-------- DATA SEGMENT

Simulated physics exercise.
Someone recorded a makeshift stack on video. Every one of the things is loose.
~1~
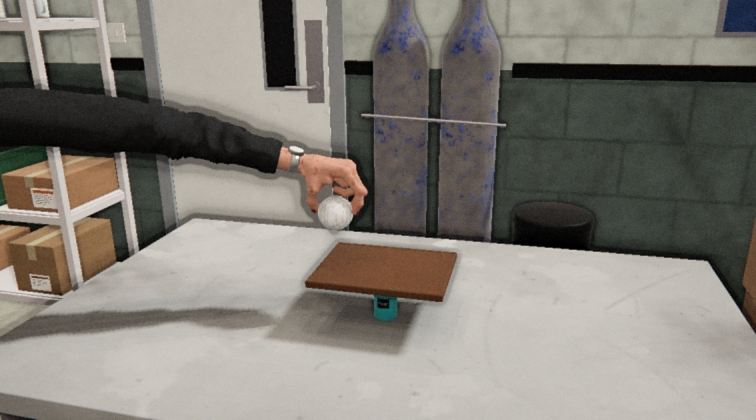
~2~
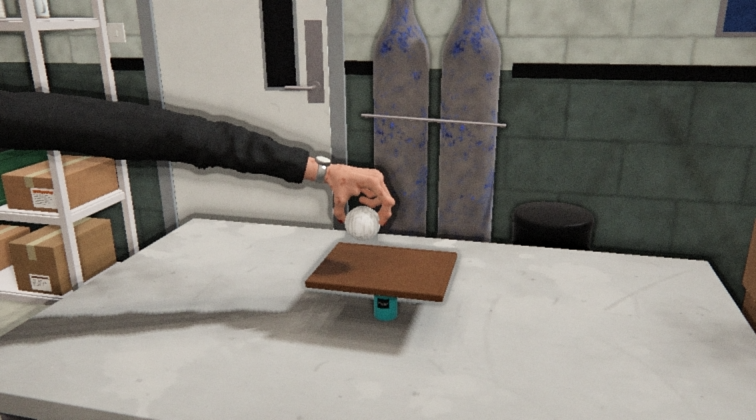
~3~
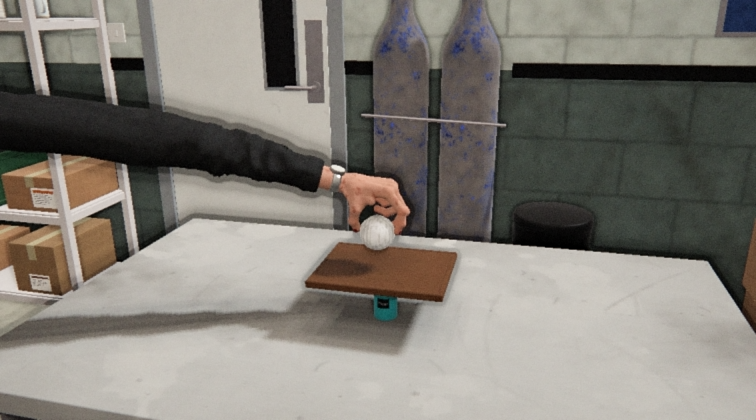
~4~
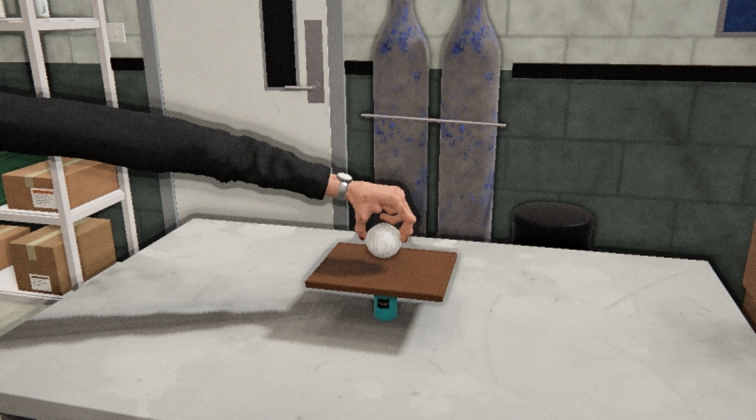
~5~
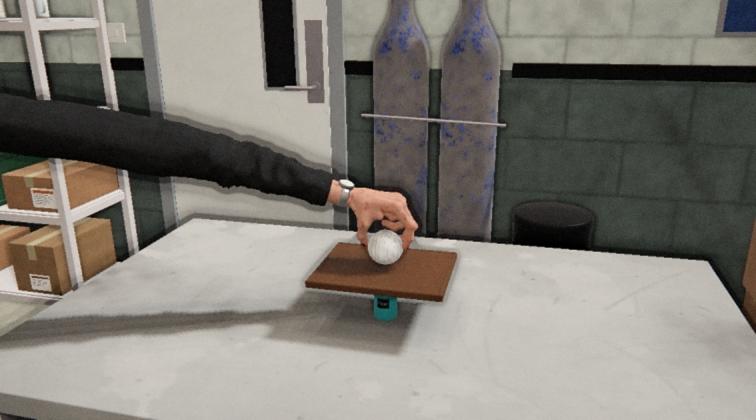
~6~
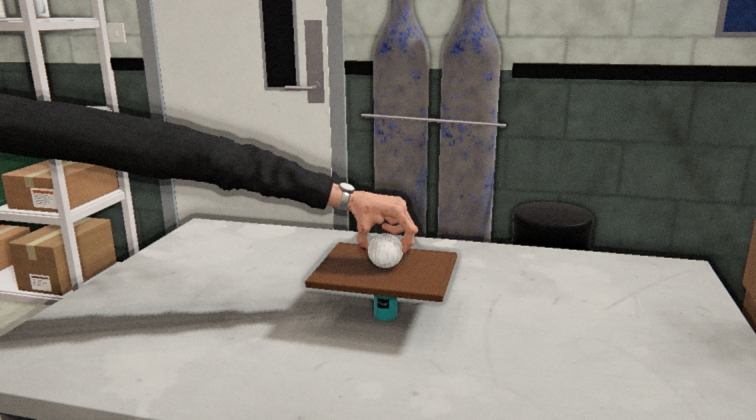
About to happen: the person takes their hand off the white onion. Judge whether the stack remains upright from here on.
The stack is left undisturbed.
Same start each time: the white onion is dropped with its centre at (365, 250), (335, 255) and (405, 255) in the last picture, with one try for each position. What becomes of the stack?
Case 1: Stable; case 2: Collapse; case 3: Stable.
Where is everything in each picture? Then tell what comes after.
In the first picture, coming down; white onion (336, 212).
In the second picture, coming down; white onion (362, 223).
In the third picture, coming down; white onion (377, 232).
In the fourth picture, coming down; white onion (384, 240).
In the fifth picture, coming down; white onion (386, 247).
In the sixth picture, in place under the hand; white onion (386, 250).
Then, 0.20 s past the last view, nothing moves.
Then, 0.60 s past the last view, white onion resting near (386, 251).
Finally, all 3 still in place. Final places as the last picture's camera would see them, white onion near (386, 251). The stack stays up.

----------------

TASK DETAILS
Repeat the listing in full and exactly. Do not include any images.

EXPECTED ANSWER
Simulated physics exercise.
Someone recorded a makeshift stack on video. Every one of the things is loose.
~1~
~2~
~3~
~4~
~5~
~6~
About to happen: the person takes their hand off the white onion. Judge whether the stack remains upright from here on.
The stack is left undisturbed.
Same start each time: the white onion is dropped with its centre at (365, 250), (335, 255) and (405, 255) in the last picture, with one try for each position. What becomes of the stack?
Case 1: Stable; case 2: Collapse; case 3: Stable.
Where is everything in each picture? Then tell what comes after.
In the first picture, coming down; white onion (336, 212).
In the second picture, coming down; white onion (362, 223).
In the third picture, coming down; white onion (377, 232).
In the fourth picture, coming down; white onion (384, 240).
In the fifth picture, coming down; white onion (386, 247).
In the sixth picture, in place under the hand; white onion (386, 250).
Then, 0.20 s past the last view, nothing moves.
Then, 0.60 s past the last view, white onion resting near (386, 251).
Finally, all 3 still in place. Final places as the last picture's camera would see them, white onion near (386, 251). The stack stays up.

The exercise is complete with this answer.